** start Provided data **
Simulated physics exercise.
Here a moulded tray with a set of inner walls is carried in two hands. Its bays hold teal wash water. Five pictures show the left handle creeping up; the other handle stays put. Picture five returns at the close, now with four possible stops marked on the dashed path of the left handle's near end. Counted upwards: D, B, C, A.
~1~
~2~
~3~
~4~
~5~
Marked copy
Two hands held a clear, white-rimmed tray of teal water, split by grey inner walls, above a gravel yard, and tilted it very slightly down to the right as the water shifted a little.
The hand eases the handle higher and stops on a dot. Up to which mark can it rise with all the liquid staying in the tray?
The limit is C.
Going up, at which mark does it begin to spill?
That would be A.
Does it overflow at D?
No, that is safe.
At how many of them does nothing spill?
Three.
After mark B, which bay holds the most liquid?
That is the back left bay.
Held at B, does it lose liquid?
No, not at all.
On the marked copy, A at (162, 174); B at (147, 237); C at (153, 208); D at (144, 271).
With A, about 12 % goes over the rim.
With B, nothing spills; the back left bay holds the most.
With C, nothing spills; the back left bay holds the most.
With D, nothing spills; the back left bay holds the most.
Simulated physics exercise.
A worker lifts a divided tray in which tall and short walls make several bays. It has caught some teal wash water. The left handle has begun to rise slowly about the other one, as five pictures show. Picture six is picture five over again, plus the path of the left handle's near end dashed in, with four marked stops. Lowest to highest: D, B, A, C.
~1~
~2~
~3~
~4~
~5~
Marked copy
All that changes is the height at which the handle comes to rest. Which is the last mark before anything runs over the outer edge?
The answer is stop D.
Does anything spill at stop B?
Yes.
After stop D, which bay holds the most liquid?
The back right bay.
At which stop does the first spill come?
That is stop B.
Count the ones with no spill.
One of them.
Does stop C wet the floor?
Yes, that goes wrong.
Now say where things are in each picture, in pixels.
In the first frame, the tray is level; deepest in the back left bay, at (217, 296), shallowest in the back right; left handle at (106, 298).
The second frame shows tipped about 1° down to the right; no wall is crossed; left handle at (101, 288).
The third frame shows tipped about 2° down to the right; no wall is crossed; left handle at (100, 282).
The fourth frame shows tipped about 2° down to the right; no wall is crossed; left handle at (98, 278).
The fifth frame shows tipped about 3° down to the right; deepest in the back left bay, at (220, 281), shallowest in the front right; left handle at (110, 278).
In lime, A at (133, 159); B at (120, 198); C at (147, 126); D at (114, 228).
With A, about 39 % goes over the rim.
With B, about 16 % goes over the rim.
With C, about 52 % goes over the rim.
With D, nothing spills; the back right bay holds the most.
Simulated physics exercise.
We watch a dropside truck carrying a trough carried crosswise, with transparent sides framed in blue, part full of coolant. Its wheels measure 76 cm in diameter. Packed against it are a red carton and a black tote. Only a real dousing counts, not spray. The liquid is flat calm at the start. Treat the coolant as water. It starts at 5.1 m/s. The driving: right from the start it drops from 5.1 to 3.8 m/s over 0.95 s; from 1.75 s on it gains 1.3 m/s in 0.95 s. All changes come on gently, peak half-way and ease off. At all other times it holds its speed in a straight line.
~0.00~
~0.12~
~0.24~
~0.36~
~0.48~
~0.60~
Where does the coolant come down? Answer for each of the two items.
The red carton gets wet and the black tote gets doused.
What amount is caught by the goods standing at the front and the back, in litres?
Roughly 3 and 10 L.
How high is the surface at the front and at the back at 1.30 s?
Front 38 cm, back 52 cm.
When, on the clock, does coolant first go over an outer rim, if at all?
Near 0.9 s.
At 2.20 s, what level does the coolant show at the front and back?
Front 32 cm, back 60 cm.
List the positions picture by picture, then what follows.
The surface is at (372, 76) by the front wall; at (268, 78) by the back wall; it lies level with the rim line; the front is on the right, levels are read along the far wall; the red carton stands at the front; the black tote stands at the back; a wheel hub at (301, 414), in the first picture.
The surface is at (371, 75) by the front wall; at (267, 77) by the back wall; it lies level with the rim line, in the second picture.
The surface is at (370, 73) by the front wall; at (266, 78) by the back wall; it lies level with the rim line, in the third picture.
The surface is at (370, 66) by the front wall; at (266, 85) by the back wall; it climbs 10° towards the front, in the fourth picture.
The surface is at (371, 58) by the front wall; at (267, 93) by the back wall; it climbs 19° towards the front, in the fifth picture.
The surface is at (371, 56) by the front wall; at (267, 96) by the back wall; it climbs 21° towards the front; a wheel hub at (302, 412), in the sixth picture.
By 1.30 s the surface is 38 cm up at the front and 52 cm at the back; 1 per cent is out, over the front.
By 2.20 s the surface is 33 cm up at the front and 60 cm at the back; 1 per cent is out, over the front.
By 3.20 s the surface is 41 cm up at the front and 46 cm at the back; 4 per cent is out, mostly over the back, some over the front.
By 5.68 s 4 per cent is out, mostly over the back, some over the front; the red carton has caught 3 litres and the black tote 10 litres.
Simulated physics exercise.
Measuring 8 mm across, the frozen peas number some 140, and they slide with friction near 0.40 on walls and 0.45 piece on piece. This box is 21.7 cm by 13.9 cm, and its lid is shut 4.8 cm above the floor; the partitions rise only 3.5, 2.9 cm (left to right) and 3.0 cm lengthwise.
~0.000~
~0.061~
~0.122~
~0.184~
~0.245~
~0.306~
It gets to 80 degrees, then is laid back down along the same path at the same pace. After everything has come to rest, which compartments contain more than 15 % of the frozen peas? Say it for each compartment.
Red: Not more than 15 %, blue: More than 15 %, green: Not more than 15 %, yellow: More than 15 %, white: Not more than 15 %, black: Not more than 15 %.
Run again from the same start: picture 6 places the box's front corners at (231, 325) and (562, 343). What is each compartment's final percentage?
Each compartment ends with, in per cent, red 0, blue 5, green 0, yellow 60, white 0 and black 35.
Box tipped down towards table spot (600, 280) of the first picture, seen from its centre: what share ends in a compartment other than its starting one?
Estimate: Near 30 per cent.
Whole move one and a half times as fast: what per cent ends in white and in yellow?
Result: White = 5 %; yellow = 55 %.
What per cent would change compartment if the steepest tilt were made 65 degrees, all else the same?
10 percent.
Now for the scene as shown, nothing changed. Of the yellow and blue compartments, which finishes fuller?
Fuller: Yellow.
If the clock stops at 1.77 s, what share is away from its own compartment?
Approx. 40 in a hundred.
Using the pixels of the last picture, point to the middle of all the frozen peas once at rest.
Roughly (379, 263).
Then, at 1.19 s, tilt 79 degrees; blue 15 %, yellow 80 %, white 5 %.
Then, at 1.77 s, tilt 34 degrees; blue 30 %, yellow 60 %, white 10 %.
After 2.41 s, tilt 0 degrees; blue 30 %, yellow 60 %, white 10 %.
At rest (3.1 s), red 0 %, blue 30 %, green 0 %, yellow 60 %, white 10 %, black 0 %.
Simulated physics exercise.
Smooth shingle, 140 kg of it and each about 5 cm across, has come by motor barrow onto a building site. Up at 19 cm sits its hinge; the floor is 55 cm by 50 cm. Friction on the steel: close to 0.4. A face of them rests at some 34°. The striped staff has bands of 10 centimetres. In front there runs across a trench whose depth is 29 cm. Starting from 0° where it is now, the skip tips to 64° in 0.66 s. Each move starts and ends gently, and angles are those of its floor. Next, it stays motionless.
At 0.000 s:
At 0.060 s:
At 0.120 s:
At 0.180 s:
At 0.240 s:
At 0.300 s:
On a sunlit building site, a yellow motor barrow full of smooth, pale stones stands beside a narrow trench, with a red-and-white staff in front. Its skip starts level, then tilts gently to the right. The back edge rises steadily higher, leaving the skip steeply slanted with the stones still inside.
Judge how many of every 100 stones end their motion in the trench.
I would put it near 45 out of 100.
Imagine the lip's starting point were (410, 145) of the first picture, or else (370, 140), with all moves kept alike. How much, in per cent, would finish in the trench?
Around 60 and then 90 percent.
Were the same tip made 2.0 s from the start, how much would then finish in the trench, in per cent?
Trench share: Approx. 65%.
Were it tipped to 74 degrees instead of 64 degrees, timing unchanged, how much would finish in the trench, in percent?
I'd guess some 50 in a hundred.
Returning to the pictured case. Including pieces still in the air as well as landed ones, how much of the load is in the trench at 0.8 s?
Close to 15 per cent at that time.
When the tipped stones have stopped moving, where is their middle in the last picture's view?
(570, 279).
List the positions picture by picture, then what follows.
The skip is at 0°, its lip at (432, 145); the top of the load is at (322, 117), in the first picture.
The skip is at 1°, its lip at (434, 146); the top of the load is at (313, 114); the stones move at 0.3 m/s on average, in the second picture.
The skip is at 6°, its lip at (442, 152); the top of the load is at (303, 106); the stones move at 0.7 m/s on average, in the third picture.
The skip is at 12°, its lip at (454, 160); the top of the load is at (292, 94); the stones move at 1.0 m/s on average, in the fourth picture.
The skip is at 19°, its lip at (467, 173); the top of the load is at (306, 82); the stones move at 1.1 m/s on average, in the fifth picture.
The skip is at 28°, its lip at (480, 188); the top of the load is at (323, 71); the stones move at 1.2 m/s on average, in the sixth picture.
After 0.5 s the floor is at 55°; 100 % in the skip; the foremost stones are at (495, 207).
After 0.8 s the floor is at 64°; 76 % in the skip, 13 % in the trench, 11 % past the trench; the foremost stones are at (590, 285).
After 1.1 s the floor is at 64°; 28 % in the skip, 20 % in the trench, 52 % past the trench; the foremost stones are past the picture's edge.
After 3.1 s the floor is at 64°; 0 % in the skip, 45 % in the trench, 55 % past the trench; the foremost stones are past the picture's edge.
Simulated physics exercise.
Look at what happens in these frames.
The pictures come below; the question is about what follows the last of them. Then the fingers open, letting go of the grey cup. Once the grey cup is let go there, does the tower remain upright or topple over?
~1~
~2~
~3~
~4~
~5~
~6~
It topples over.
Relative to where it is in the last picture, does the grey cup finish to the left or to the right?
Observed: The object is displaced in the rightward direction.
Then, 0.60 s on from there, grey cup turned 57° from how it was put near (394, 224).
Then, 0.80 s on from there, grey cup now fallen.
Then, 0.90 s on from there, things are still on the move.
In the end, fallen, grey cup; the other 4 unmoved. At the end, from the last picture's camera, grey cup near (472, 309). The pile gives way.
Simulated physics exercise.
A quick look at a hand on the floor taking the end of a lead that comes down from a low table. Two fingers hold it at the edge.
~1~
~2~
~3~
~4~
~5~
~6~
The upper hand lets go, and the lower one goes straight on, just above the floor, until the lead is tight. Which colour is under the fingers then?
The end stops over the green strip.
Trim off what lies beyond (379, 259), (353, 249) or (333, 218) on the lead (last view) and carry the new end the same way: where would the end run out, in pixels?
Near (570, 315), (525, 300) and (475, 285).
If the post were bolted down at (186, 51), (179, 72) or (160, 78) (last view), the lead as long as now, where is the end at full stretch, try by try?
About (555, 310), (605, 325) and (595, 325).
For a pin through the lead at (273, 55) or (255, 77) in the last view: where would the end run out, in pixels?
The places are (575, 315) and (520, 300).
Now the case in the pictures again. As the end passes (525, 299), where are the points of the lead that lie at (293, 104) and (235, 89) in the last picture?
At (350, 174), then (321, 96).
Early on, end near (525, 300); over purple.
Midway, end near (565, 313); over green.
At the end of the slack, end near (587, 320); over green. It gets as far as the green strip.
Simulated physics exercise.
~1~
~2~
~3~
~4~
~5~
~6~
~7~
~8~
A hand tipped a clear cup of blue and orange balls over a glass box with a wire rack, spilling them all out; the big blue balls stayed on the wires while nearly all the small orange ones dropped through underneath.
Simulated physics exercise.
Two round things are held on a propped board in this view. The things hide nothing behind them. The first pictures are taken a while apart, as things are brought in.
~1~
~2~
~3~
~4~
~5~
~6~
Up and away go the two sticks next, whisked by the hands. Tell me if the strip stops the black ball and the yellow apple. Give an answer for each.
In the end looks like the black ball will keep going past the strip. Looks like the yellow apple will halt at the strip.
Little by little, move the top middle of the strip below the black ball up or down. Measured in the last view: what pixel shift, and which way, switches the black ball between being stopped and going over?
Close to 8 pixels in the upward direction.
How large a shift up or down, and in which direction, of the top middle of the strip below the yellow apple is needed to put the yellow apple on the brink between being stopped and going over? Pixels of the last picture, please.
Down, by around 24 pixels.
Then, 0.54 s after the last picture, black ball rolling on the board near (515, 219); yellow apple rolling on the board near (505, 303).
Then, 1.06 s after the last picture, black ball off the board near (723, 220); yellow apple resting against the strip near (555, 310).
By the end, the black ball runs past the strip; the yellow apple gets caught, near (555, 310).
** end Provided data **
## [Exercise directions]
Check each line above for the word "bays" and say how many have it, with nothing else.

## [Complete response]
2